**Instructions to follow:** Word for word, copy all the data and drop the pictures.

**Data segment:**
══════
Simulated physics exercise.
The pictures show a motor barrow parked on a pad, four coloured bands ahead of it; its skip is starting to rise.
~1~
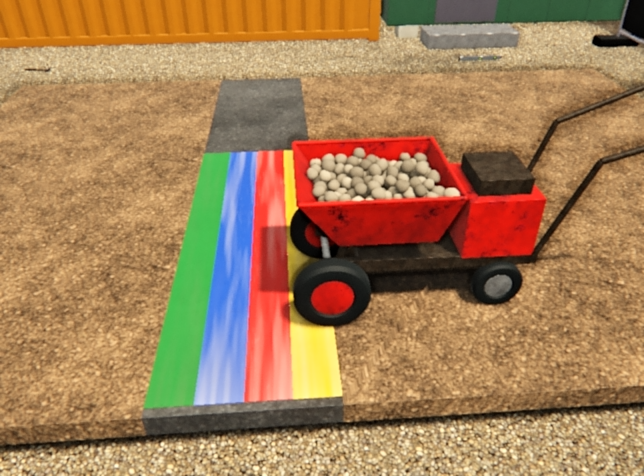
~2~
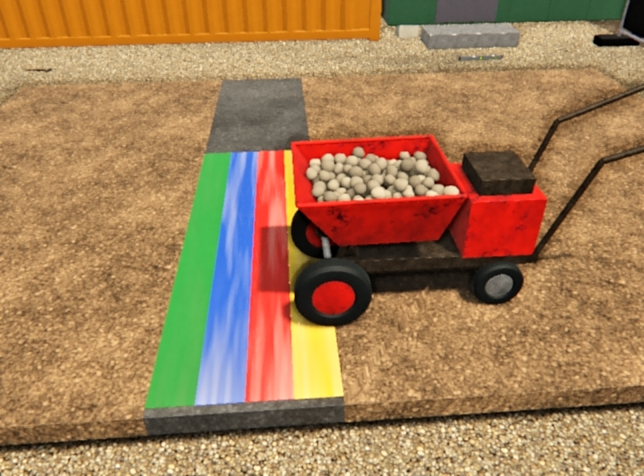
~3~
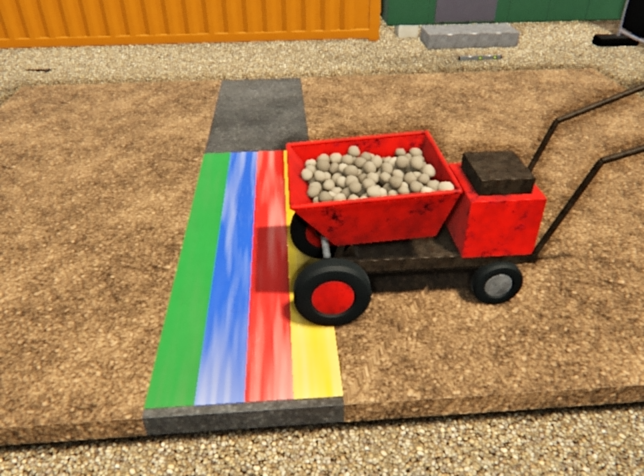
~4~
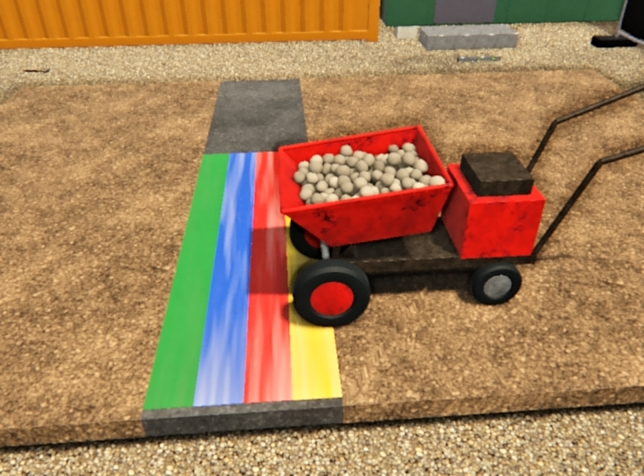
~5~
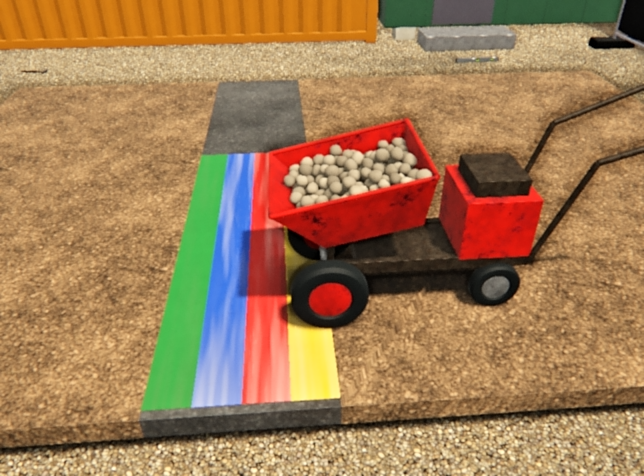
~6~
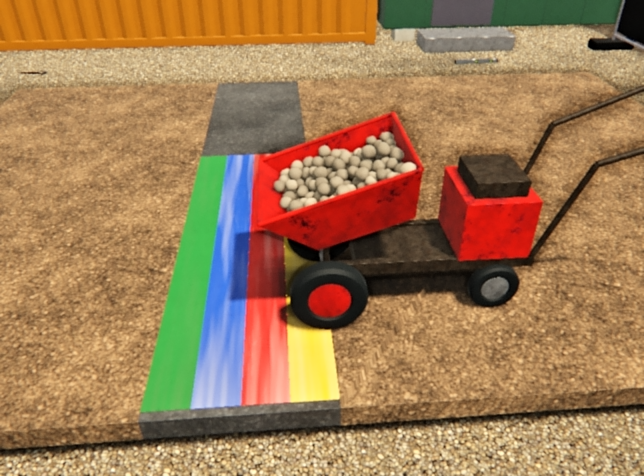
A red motor barrow full of round grey stones stood on brown ground beside green, blue, red and yellow stripes, and its skip slowly tilted leftward, its back end rising while the wheels stayed put.
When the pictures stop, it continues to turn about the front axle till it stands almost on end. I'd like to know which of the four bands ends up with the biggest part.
The biggest part ends up on the green band.
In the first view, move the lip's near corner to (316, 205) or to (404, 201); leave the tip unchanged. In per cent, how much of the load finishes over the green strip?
40 % and 10 %.
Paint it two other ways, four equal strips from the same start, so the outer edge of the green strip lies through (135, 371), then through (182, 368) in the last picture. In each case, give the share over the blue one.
Shares: Near 20 %; near 0 %.
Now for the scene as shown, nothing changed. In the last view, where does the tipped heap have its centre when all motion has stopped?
Near (174, 293).
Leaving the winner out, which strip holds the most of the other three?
The strip in second place is blue.
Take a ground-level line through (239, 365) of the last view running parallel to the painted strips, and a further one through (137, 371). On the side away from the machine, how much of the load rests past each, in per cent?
First 90 in a hundred, second 30 in a hundred.
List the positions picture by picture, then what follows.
In the first frame, lip of the skip (299, 206), level; top of the load (378, 182), river pebbles; yellow strip (314, 352); red strip (269, 355); blue strip (223, 358); green strip (177, 360).
In the second frame, lip of the skip (298, 206), level; top of the load (377, 181).
In the third frame, lip of the skip (292, 208), tipped barely; top of the load (396, 176).
In the fourth frame, lip of the skip (283, 212), tipped a little; top of the load (389, 173).
In the fifth frame, lip of the skip (271, 217), tipped a little; top of the load (378, 169).
In the sixth frame, lip of the skip (259, 225), tipped clearly; top of the load (386, 163); yellow strip (311, 355); red strip (266, 358); blue strip (220, 361); green strip (174, 364).
Just after the last frame, skip tipped steeply; every one in the skip.
A moment on, skip tipped right over; roughly half in the skip; about a tenth over the blue strip; roughly a third over the green strip; just a few falling; about a tenth off the paint.
Further on, skip tipped right over; about a tenth in the skip; just a few over the red strip; about a tenth over the blue strip; roughly a third over the green strip; roughly a third off the paint.
When it is over, skip tipped right over; about a tenth in the skip; not one over the yellow strip; just a few over the red strip; about a tenth over the blue strip; roughly a third over the green strip; roughly a third off the paint.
══════
**Reply to the exercise:**
Simulated physics exercise.
The pictures show a motor barrow parked on a pad, four coloured bands ahead of it; its skip is starting to rise.
~1~
~2~
~3~
~4~
~5~
~6~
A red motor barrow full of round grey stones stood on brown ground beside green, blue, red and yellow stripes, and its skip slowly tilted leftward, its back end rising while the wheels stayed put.
When the pictures stop, it continues to turn about the front axle till it stands almost on end. I'd like to know which of the four bands ends up with the biggest part.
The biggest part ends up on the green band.
In the first view, move the lip's near corner to (316, 205) or to (404, 201); leave the tip unchanged. In per cent, how much of the load finishes over the green strip?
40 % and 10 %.
Paint it two other ways, four equal strips from the same start, so the outer edge of the green strip lies through (135, 371), then through (182, 368) in the last picture. In each case, give the share over the blue one.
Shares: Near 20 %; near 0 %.
Now for the scene as shown, nothing changed. In the last view, where does the tipped heap have its centre when all motion has stopped?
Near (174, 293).
Leaving the winner out, which strip holds the most of the other three?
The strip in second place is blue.
Take a ground-level line through (239, 365) of the last view running parallel to the painted strips, and a further one through (137, 371). On the side away from the machine, how much of the load rests past each, in per cent?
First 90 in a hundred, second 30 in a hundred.
List the positions picture by picture, then what follows.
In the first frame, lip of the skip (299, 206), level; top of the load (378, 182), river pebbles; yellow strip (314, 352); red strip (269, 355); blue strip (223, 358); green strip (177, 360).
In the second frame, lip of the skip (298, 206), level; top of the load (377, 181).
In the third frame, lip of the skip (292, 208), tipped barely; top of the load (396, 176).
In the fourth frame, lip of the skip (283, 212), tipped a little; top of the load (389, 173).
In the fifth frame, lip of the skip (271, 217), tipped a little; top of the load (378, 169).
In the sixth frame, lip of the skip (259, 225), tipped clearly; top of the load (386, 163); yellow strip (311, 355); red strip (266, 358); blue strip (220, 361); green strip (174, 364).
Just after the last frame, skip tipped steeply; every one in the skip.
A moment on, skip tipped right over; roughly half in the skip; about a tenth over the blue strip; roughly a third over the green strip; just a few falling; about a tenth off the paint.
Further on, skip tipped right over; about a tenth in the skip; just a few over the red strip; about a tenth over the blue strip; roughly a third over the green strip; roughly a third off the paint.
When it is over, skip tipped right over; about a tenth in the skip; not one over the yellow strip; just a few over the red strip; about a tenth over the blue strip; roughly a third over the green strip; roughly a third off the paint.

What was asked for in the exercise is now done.